→ **WORK REQUIRED**
Omit all images. Write out the rest of the material exactly.
╭─ DATA EXCERPT
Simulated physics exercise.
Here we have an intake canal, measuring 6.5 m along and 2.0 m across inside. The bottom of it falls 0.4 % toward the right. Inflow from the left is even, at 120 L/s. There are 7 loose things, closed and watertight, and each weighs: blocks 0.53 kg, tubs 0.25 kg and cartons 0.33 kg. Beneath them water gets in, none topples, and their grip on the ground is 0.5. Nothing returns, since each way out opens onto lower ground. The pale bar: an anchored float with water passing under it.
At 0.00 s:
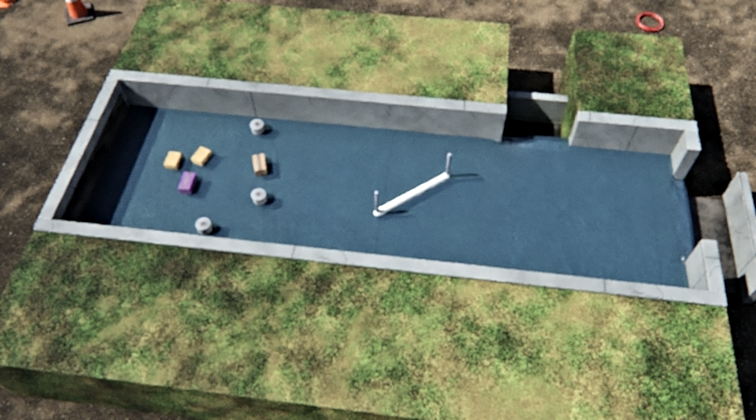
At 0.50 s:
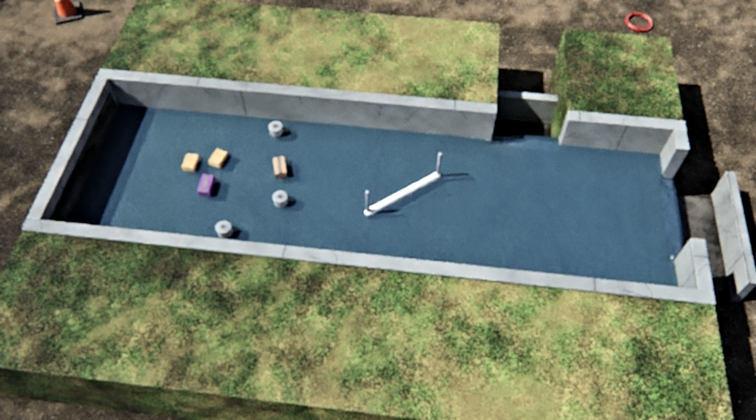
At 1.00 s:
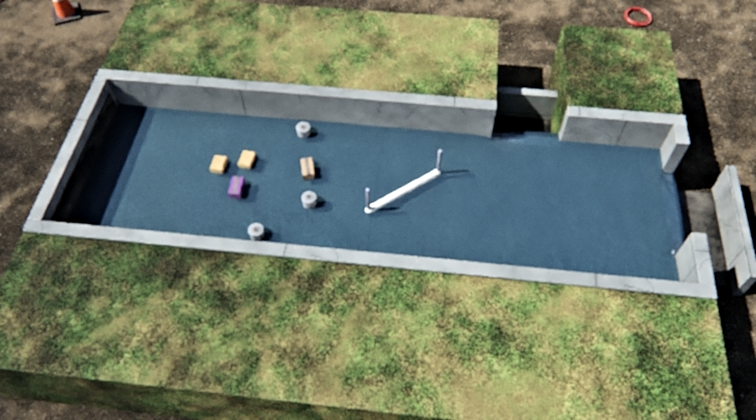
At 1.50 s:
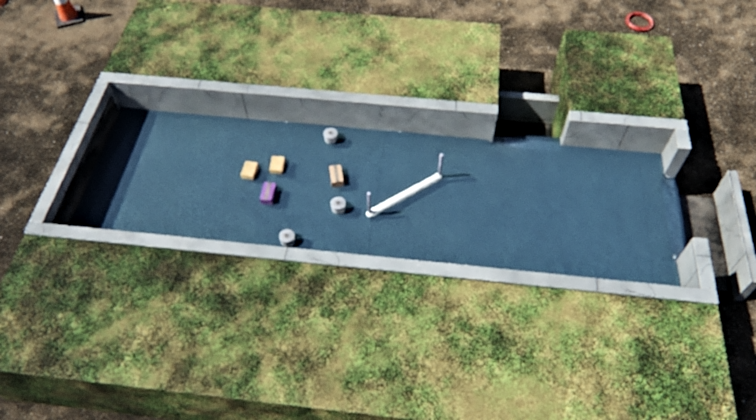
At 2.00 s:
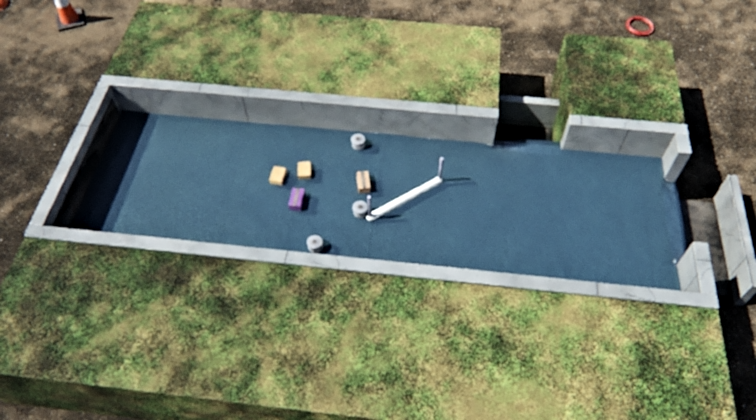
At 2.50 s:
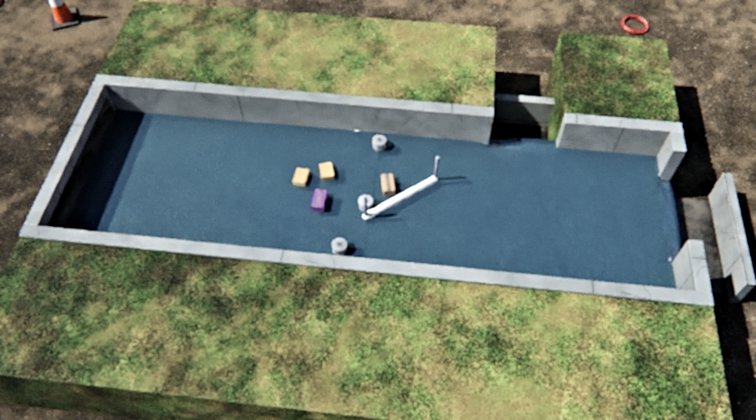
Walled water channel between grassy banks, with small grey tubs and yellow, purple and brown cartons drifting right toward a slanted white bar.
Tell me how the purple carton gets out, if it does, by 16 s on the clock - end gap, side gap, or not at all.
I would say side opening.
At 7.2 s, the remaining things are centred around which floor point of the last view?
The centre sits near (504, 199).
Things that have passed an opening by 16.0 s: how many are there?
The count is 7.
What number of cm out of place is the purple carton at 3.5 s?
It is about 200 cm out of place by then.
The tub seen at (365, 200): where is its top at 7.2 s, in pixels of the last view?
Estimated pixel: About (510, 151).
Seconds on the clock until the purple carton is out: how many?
╰─
→ **RESPONSE FOR THIS EXERCISE**
Simulated physics exercise.
Here we have an intake canal, measuring 6.5 m along and 2.0 m across inside. The bottom of it falls 0.4 % toward the right. Inflow from the left is even, at 120 L/s. There are 7 loose things, closed and watertight, and each weighs: blocks 0.53 kg, tubs 0.25 kg and cartons 0.33 kg. Beneath them water gets in, none topples, and their grip on the ground is 0.5. Nothing returns, since each way out opens onto lower ground. The pale bar: an anchored float with water passing under it.
At 0.00 s:
At 0.50 s:
At 1.00 s:
At 1.50 s:
At 2.00 s:
At 2.50 s:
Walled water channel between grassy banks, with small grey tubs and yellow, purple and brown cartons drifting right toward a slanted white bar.
Tell me how the purple carton gets out, if it does, by 16 s on the clock - end gap, side gap, or not at all.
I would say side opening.
At 7.2 s, the remaining things are centred around which floor point of the last view?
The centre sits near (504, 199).
Things that have passed an opening by 16.0 s: how many are there?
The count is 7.
What number of cm out of place is the purple carton at 3.5 s?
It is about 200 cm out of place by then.
The tub seen at (365, 200): where is its top at 7.2 s, in pixels of the last view?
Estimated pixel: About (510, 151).
Seconds on the clock until the purple carton is out: how many?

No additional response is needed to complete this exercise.